● **PROVIDED MATERIAL**:
================================

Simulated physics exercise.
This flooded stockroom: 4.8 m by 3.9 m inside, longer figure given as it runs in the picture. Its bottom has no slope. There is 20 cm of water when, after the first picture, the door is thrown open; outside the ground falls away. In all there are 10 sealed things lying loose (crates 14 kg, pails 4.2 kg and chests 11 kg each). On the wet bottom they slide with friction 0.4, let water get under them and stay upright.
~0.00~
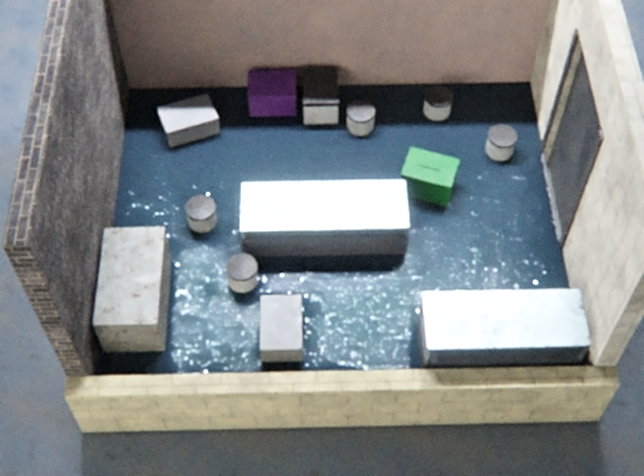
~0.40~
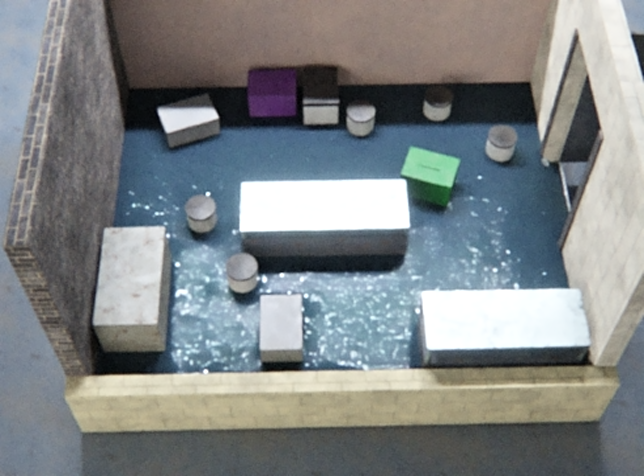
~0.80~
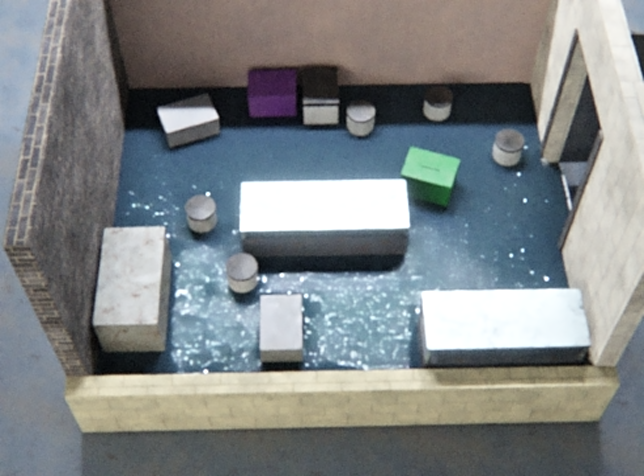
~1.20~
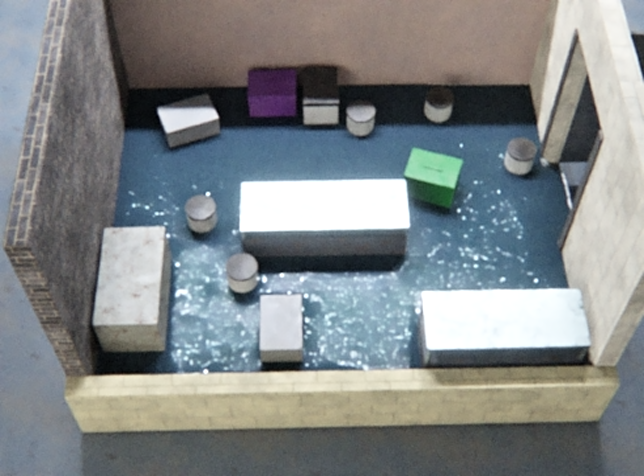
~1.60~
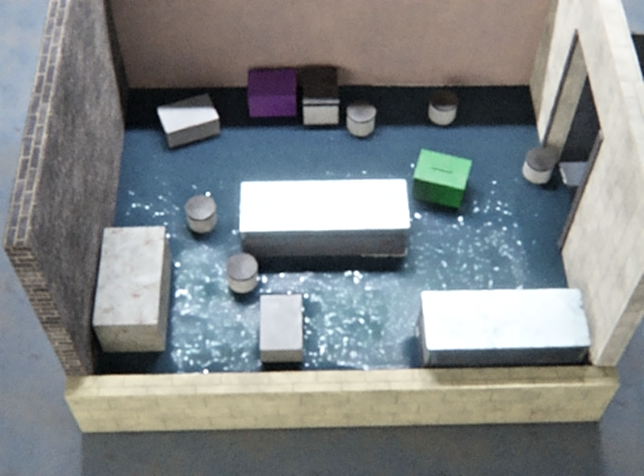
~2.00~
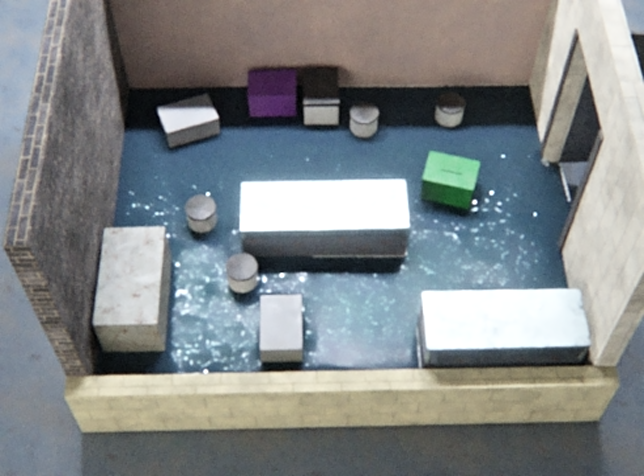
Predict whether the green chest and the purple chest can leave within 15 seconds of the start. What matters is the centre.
Green chest makes it out, purple chest is still inside.
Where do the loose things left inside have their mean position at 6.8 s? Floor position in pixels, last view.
I'd put it close to (358, 186) in the last view.
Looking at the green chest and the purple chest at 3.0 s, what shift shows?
Roughly 50 and 10 cm by then.
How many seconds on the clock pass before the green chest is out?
5.0 s.
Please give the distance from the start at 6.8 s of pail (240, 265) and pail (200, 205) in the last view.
Going in order, that's 50 cm then 40 cm.
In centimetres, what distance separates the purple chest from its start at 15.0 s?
About 200 cm.
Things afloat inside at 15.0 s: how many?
The number is 6.
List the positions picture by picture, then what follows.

================================

Quote the material word for word, dropping any images it holds.

● **FULL OUTPUT**:
Simulated physics exercise.
This flooded stockroom: 4.8 m by 3.9 m inside, longer figure given as it runs in the picture. Its bottom has no slope. There is 20 cm of water when, after the first picture, the door is thrown open; outside the ground falls away. In all there are 10 sealed things lying loose (crates 14 kg, pails 4.2 kg and chests 11 kg each). On the wet bottom they slide with friction 0.4, let water get under them and stay upright.
~0.00~
~0.40~
~0.80~
~1.20~
~1.60~
~2.00~
Predict whether the green chest and the purple chest can leave within 15 seconds of the start. What matters is the centre.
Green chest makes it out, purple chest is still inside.
Where do the loose things left inside have their mean position at 6.8 s? Floor position in pixels, last view.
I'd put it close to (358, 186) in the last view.
Looking at the green chest and the purple chest at 3.0 s, what shift shows?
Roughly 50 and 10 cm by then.
How many seconds on the clock pass before the green chest is out?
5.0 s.
Please give the distance from the start at 6.8 s of pail (240, 265) and pail (200, 205) in the last view.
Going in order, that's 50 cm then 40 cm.
In centimetres, what distance separates the purple chest from its start at 15.0 s?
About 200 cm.
Things afloat inside at 15.0 s: how many?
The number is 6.
List the positions picture by picture, then what follows.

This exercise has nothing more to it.